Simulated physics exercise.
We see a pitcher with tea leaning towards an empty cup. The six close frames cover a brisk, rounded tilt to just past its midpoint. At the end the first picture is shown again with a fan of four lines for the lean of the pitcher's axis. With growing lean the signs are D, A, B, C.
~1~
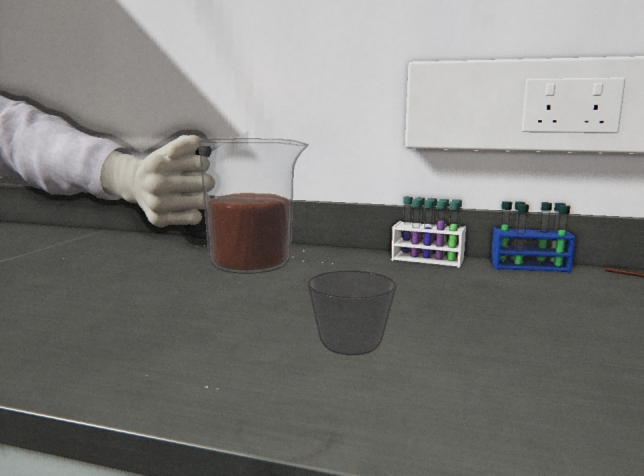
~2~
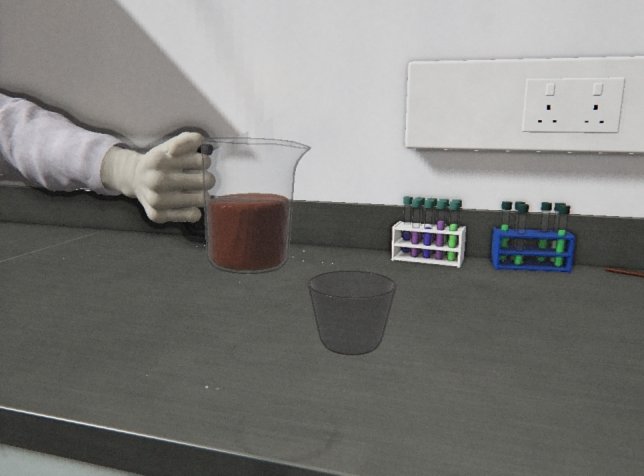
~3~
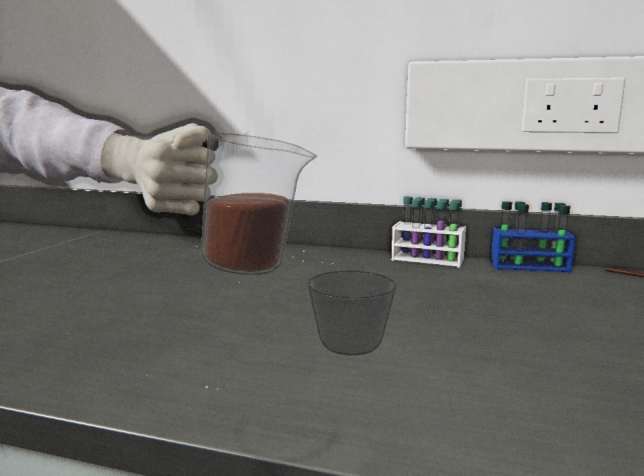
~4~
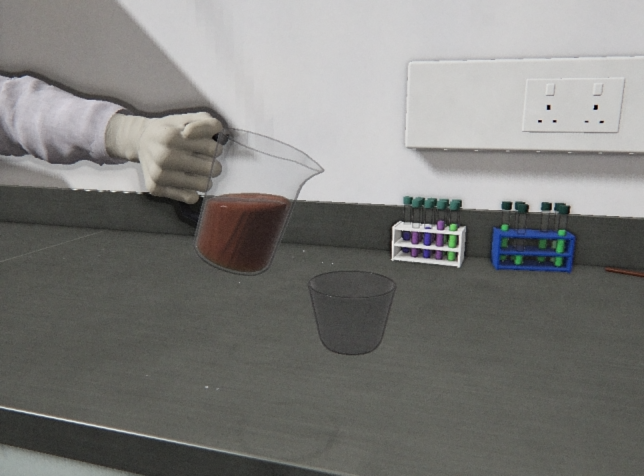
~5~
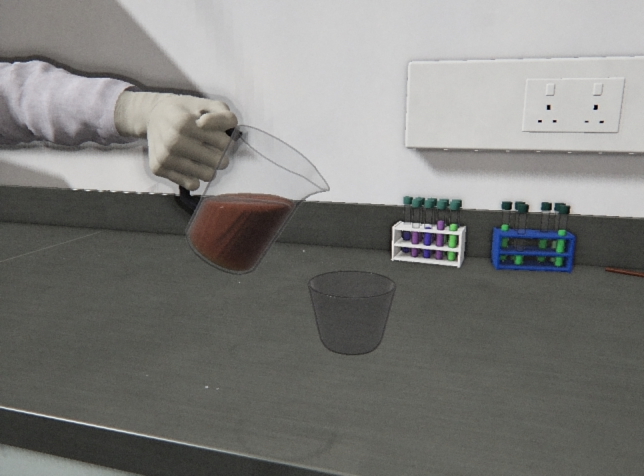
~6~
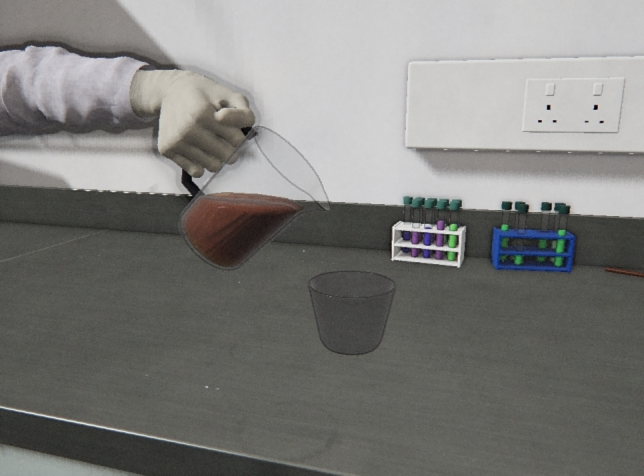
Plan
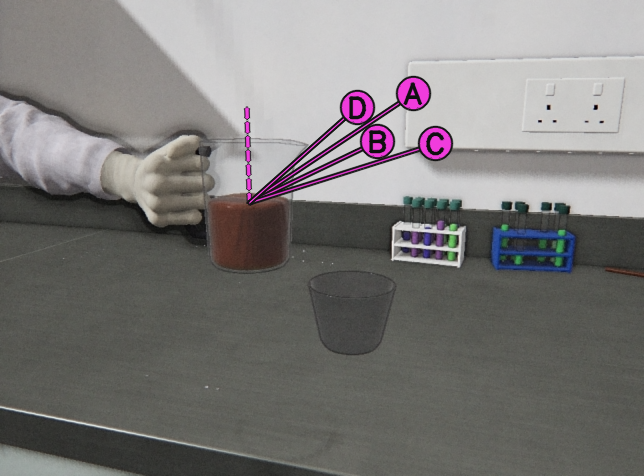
A pitcher of reddish-brown tea, held by a gloved hand on the left, starts upright on a dark countertop and tilts steadily rightward toward an empty cup, the hand rising as the liquid shifts toward the spout.
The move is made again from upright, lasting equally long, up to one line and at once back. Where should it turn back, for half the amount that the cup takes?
C beats the others.
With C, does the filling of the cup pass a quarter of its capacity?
Yes, clearly.
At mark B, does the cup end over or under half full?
Under half.
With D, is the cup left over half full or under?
Under half.
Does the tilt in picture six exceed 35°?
Yes.
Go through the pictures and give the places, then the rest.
In the first frame, upright, lip at (306, 145); rim of the cup round (352, 283); nothing has left yet.
In the second frame, tipped about 2°, lip at (308, 148); nothing has left yet.
In the third frame, tipped about 9°, lip at (314, 156); nothing has left yet.
In the fourth frame, tipped about 20°, lip at (322, 170); nothing has left yet.
In the fifth frame, tipped about 32°, lip at (328, 189); nothing has left yet.
In the sixth frame, tipped about 46°, lip at (329, 209); nothing has left yet.
On the marked copy, A at (399, 103); B at (362, 148); C at (419, 149); D at (344, 118).
With A, the cup ends with about 11 % of what it can hold.
With B, the cup ends with about 30 % of what it can hold.
With C, the cup ends with about 54 % of what it can hold.
With D, the cup ends with about 2 % of what it can hold.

+++

Quote the listing above in full, except for the pictures.

— PROBLEM SOLUTION —
Simulated physics exercise.
We see a pitcher with tea leaning towards an empty cup. The six close frames cover a brisk, rounded tilt to just past its midpoint. At the end the first picture is shown again with a fan of four lines for the lean of the pitcher's axis. With growing lean the signs are D, A, B, C.
~1~
~2~
~3~
~4~
~5~
~6~
Plan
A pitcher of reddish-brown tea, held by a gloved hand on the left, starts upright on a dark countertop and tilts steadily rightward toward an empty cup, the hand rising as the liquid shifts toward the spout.
The move is made again from upright, lasting equally long, up to one line and at once back. Where should it turn back, for half the amount that the cup takes?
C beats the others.
With C, does the filling of the cup pass a quarter of its capacity?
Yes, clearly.
At mark B, does the cup end over or under half full?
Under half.
With D, is the cup left over half full or under?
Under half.
Does the tilt in picture six exceed 35°?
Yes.
Go through the pictures and give the places, then the rest.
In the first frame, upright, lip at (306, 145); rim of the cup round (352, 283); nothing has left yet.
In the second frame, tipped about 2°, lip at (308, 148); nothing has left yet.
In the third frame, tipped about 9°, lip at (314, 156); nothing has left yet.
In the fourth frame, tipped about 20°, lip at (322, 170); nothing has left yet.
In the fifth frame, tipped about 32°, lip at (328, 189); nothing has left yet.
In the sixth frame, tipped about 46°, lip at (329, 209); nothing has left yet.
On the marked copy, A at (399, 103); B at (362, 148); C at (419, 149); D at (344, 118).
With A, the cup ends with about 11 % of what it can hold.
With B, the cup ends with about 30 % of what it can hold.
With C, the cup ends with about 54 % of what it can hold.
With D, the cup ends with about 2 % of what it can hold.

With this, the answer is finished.